## Begin Supplied information

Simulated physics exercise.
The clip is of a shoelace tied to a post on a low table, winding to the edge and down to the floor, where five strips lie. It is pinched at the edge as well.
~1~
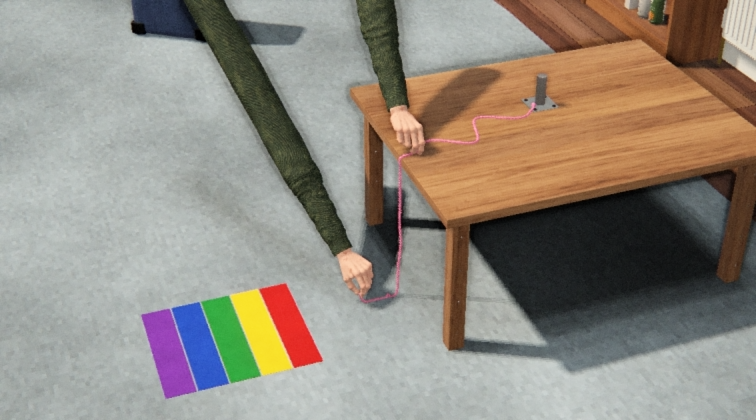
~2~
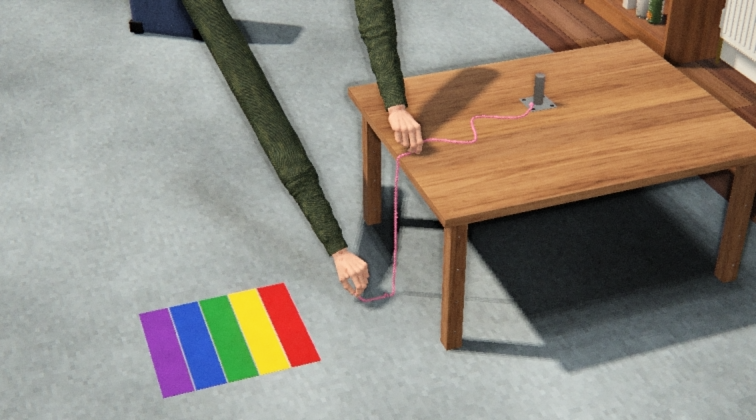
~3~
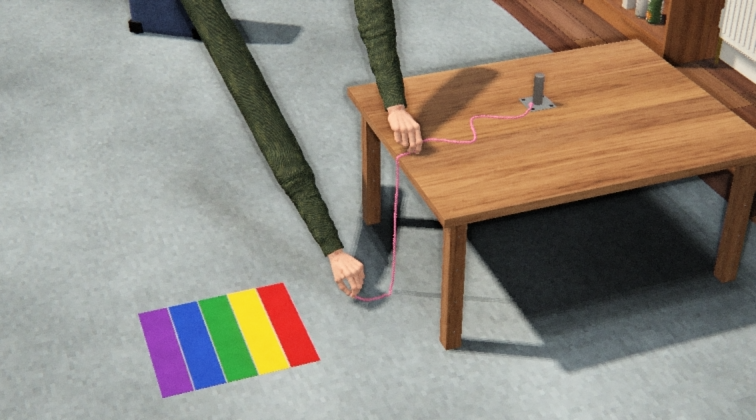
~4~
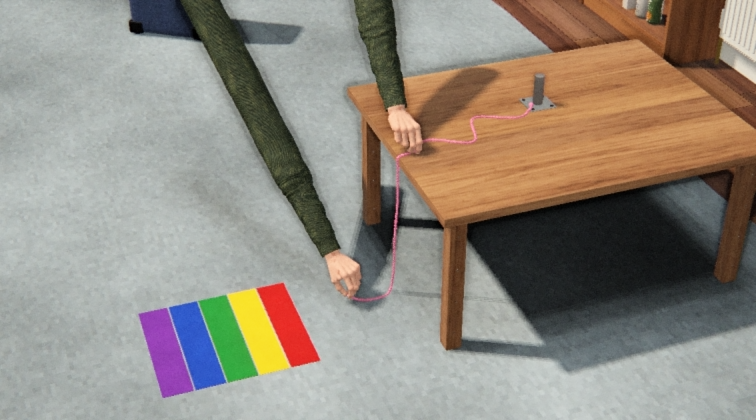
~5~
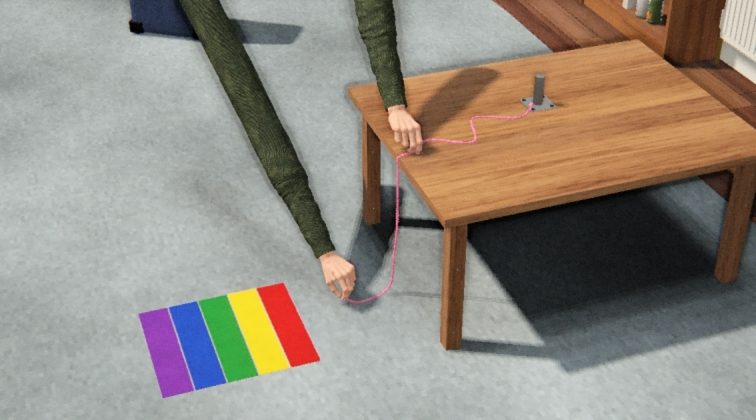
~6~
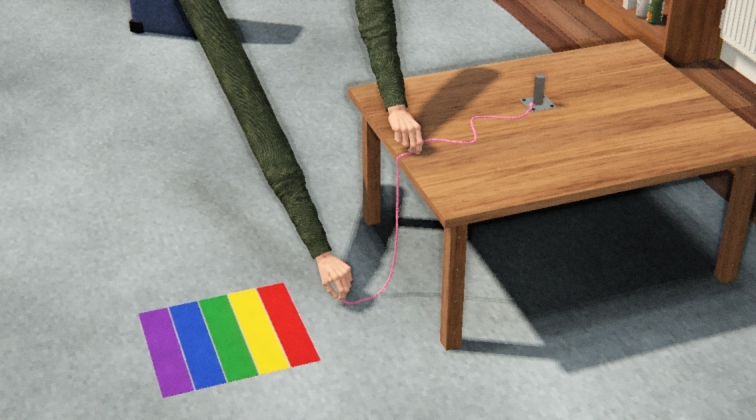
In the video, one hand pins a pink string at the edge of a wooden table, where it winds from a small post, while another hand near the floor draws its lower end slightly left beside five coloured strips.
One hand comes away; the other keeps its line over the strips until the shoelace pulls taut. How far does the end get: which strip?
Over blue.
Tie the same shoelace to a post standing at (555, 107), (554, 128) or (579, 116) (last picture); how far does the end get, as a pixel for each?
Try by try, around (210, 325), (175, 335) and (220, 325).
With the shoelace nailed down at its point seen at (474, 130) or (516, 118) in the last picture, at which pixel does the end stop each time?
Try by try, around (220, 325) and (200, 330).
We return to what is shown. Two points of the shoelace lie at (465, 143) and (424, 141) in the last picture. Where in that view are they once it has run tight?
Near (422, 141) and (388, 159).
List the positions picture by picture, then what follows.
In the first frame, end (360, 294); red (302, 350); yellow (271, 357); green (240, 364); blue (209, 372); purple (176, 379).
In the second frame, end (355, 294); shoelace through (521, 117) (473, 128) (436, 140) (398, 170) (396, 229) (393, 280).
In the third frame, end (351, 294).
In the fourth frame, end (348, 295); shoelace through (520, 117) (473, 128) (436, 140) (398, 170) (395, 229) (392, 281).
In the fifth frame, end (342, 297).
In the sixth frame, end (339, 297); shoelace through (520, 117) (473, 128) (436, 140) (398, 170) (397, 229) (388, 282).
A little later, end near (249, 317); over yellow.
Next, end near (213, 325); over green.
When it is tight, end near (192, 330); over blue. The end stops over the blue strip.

## End Supplied information

Transcribe each line above verbatim, with the pictures left out.

Simulated physics exercise.
The clip is of a shoelace tied to a post on a low table, winding to the edge and down to the floor, where five strips lie. It is pinched at the edge as well.
~1~
~2~
~3~
~4~
~5~
~6~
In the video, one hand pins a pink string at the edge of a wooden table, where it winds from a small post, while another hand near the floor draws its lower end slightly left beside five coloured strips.
One hand comes away; the other keeps its line over the strips until the shoelace pulls taut. How far does the end get: which strip?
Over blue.
Tie the same shoelace to a post standing at (555, 107), (554, 128) or (579, 116) (last picture); how far does the end get, as a pixel for each?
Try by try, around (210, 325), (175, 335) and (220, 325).
With the shoelace nailed down at its point seen at (474, 130) or (516, 118) in the last picture, at which pixel does the end stop each time?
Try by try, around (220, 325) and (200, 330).
We return to what is shown. Two points of the shoelace lie at (465, 143) and (424, 141) in the last picture. Where in that view are they once it has run tight?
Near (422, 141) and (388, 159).
List the positions picture by picture, then what follows.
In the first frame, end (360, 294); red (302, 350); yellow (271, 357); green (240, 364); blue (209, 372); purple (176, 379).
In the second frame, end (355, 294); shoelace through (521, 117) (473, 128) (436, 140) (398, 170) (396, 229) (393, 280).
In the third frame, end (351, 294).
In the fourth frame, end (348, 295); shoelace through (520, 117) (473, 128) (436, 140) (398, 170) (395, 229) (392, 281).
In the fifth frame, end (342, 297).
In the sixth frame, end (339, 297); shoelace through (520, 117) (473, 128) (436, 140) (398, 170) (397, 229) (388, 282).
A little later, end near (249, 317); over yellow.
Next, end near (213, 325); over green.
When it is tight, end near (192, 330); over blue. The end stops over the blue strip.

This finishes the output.